(GIVEN REQUEST) Without the pictures, return all of the material exactly as written.

START

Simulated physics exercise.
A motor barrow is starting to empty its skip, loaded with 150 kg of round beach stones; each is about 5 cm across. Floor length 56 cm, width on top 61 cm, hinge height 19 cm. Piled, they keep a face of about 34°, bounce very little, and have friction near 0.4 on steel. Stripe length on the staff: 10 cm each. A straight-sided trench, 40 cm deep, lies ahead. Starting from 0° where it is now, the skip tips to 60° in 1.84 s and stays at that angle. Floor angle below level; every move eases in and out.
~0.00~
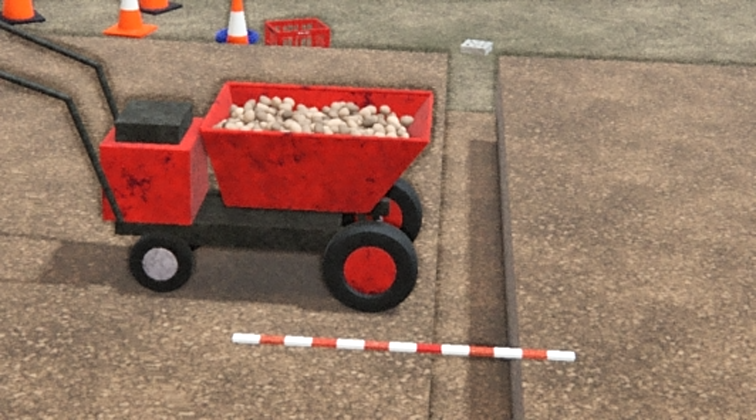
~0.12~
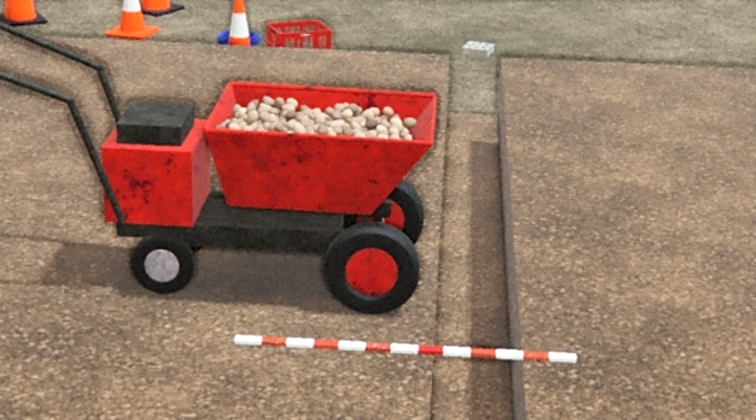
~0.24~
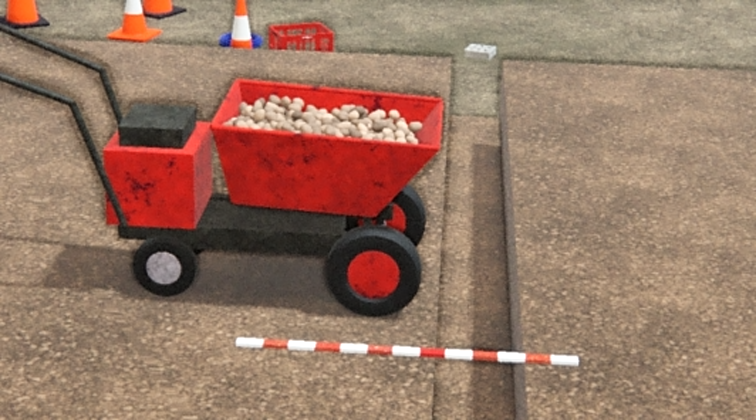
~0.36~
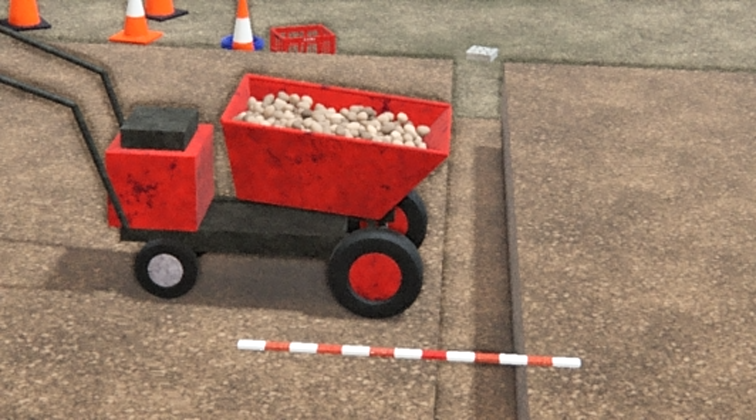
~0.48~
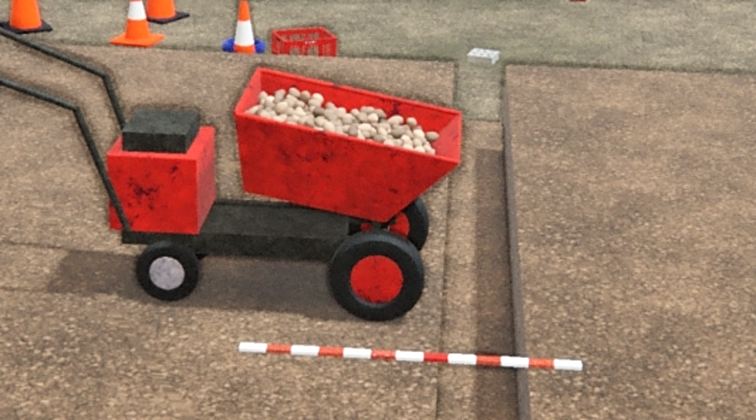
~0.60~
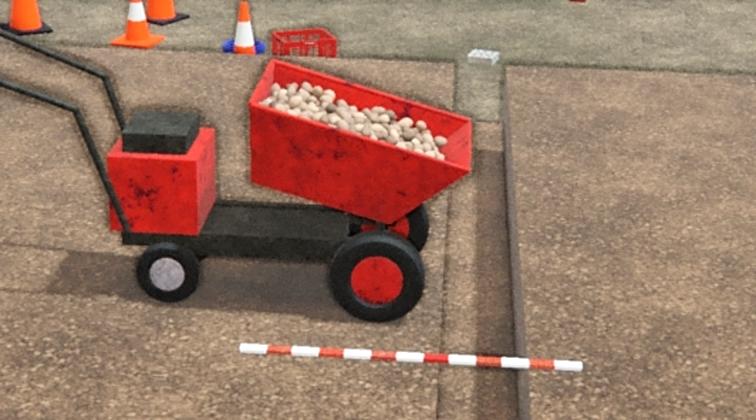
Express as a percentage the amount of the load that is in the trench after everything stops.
The amount is close to 19 per cent of the load.
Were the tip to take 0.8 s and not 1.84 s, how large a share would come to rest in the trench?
Something close to 10 per cent.
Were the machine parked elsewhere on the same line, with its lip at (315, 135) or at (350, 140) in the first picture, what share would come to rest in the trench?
It comes to about 65 and 70 in a hundred.
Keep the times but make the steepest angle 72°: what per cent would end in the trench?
About 25 per cent would end up in the trench.
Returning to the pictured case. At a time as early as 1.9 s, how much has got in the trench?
0 per cent, give or take.
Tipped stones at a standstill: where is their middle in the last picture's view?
Centre estimate: Around (565, 296).
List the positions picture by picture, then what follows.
In the first picture, the skip is at 0°, its lip at (428, 142); the top of the load is at (300, 112).
The second picture shows lip at (431, 144), floor tilted 1°, highest stones at (300, 114); the stones move at 0.1 m/s on average.
The third picture shows lip at (438, 149), floor tilted 3°, highest stones at (276, 112); the stones move at 0.2 m/s on average.
In the fourth picture, the skip is at 6°, its lip at (448, 155); the top of the load is at (277, 106); the stones move at 0.3 m/s on average.
The fifth picture shows lip at (458, 163), floor tilted 10°, highest stones at (283, 103); the stones move at 0.3 m/s on average.
In the sixth picture, the skip is at 15°, its lip at (469, 171); the top of the load is at (289, 97); the stones move at 0.4 m/s on average.
After 1.4 s the floor is at 51°; 100 % in the skip; the foremost stones are at (527, 212).
After 1.9 s the floor is at 60°; 73 % in the skip, 27 % past the trench; the foremost stones are at (643, 298).
After 2.3 s the floor is at 60°; 55 % in the skip, 1 % in the trench, 45 % past the trench; the foremost stones are at (712, 311).
After 4.2 s the floor is at 60°; 26 % in the skip, 19 % in the trench, 56 % past the trench; the foremost stones are past the picture's edge.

END

(RESULT FOR THIS EXERCISE)
Simulated physics exercise.
A motor barrow is starting to empty its skip, loaded with 150 kg of round beach stones; each is about 5 cm across. Floor length 56 cm, width on top 61 cm, hinge height 19 cm. Piled, they keep a face of about 34°, bounce very little, and have friction near 0.4 on steel. Stripe length on the staff: 10 cm each. A straight-sided trench, 40 cm deep, lies ahead. Starting from 0° where it is now, the skip tips to 60° in 1.84 s and stays at that angle. Floor angle below level; every move eases in and out.
~0.00~
~0.12~
~0.24~
~0.36~
~0.48~
~0.60~
Express as a percentage the amount of the load that is in the trench after everything stops.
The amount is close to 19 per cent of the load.
Were the tip to take 0.8 s and not 1.84 s, how large a share would come to rest in the trench?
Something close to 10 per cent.
Were the machine parked elsewhere on the same line, with its lip at (315, 135) or at (350, 140) in the first picture, what share would come to rest in the trench?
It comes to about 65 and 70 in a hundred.
Keep the times but make the steepest angle 72°: what per cent would end in the trench?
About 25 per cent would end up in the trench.
Returning to the pictured case. At a time as early as 1.9 s, how much has got in the trench?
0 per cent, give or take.
Tipped stones at a standstill: where is their middle in the last picture's view?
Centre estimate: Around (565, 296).
List the positions picture by picture, then what follows.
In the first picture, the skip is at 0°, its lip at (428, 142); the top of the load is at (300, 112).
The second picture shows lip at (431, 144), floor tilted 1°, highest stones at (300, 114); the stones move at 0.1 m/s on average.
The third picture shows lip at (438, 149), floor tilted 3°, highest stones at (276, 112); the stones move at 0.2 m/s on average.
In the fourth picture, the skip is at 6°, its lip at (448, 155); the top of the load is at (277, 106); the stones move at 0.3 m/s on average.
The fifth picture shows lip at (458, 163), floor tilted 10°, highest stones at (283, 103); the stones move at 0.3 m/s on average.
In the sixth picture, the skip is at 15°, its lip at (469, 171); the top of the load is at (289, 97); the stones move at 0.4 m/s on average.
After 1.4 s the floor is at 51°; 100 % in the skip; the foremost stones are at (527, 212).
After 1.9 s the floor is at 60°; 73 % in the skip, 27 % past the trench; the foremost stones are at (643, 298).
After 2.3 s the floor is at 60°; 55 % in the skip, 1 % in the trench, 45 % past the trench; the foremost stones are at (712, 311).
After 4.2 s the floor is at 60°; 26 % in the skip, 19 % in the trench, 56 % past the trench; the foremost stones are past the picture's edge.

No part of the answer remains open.